===== Information provided =====

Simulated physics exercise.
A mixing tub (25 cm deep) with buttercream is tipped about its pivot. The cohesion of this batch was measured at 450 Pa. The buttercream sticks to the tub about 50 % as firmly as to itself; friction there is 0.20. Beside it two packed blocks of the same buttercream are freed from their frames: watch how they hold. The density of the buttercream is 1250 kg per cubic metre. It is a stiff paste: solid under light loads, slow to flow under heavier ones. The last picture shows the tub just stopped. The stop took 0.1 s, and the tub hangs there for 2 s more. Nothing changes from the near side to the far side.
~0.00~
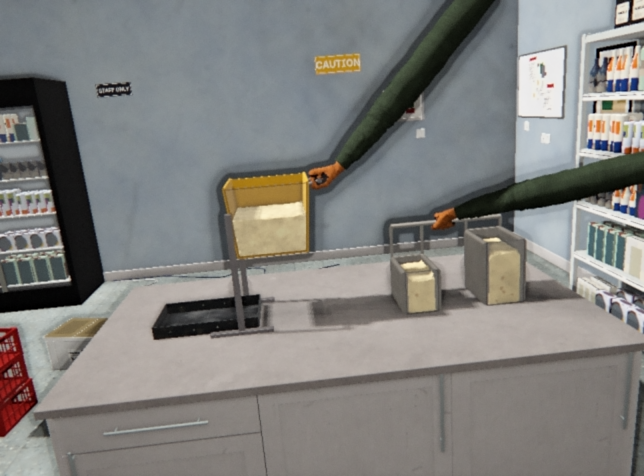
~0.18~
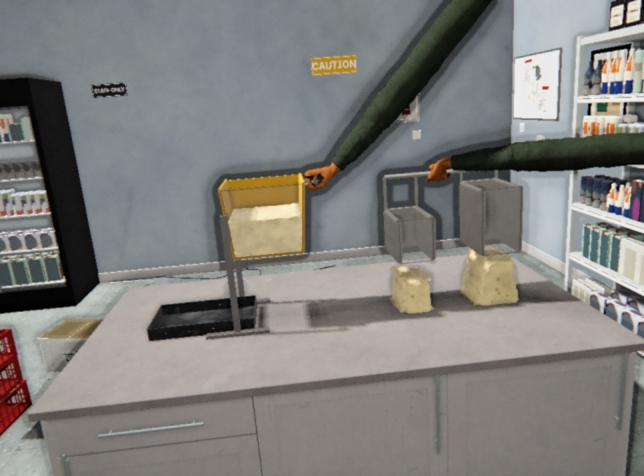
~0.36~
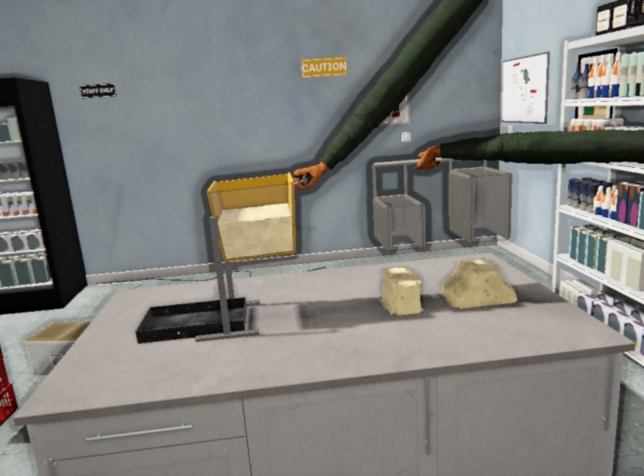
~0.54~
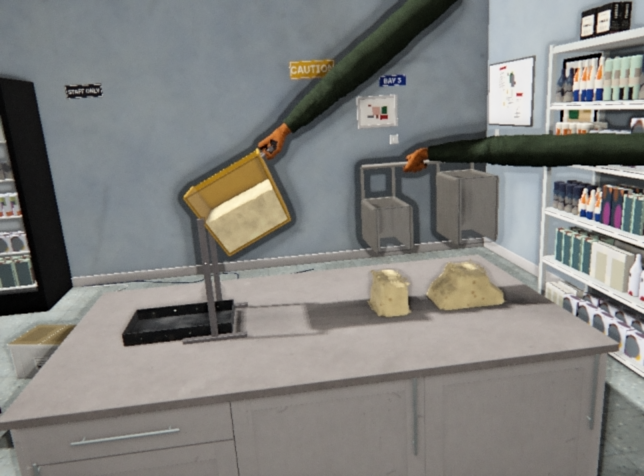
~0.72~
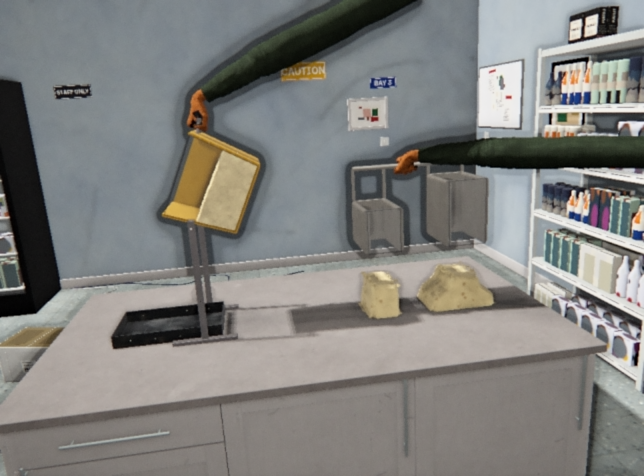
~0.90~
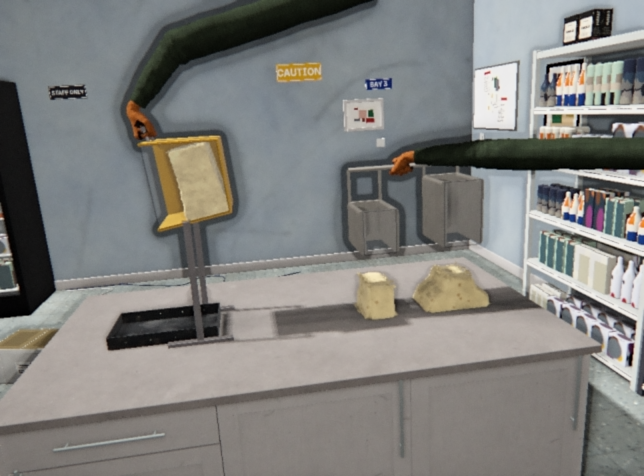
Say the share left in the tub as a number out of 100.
The share left in the tub is near 44 %.
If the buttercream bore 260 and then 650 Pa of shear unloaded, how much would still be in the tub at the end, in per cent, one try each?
In that order: 35 %, 45 %.
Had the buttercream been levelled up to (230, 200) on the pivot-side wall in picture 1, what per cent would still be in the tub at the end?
In that case some 30 per cent.
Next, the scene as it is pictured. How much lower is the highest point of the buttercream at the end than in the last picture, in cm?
Some 18 cm.
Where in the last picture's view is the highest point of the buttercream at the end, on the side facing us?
Near (192, 198).
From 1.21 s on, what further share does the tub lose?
Some 6 per cent.
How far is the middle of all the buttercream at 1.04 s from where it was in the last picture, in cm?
About 9 cm.
By 1.04 s, the tub is at 95 degrees and holds 99 %.
By 1.21 s, the tub is at 95 degrees and holds 50 %.
By 1.38 s, the tub is at 95 degrees and holds 44 %.
By 1.55 s, the tub is at 95 degrees and holds 44 %.
By 2.90 s, at the end, the tub is at 95 degrees and holds 44 %.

=====

# [Task to complete]
Take the listing above and print it exactly, apart from the pictures.

# [Worked answer]
Simulated physics exercise.
A mixing tub (25 cm deep) with buttercream is tipped about its pivot. The cohesion of this batch was measured at 450 Pa. The buttercream sticks to the tub about 50 % as firmly as to itself; friction there is 0.20. Beside it two packed blocks of the same buttercream are freed from their frames: watch how they hold. The density of the buttercream is 1250 kg per cubic metre. It is a stiff paste: solid under light loads, slow to flow under heavier ones. The last picture shows the tub just stopped. The stop took 0.1 s, and the tub hangs there for 2 s more. Nothing changes from the near side to the far side.
~0.00~
~0.18~
~0.36~
~0.54~
~0.72~
~0.90~
Say the share left in the tub as a number out of 100.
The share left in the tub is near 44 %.
If the buttercream bore 260 and then 650 Pa of shear unloaded, how much would still be in the tub at the end, in per cent, one try each?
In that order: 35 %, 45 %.
Had the buttercream been levelled up to (230, 200) on the pivot-side wall in picture 1, what per cent would still be in the tub at the end?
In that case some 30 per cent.
Next, the scene as it is pictured. How much lower is the highest point of the buttercream at the end than in the last picture, in cm?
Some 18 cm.
Where in the last picture's view is the highest point of the buttercream at the end, on the side facing us?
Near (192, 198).
From 1.21 s on, what further share does the tub lose?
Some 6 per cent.
How far is the middle of all the buttercream at 1.04 s from where it was in the last picture, in cm?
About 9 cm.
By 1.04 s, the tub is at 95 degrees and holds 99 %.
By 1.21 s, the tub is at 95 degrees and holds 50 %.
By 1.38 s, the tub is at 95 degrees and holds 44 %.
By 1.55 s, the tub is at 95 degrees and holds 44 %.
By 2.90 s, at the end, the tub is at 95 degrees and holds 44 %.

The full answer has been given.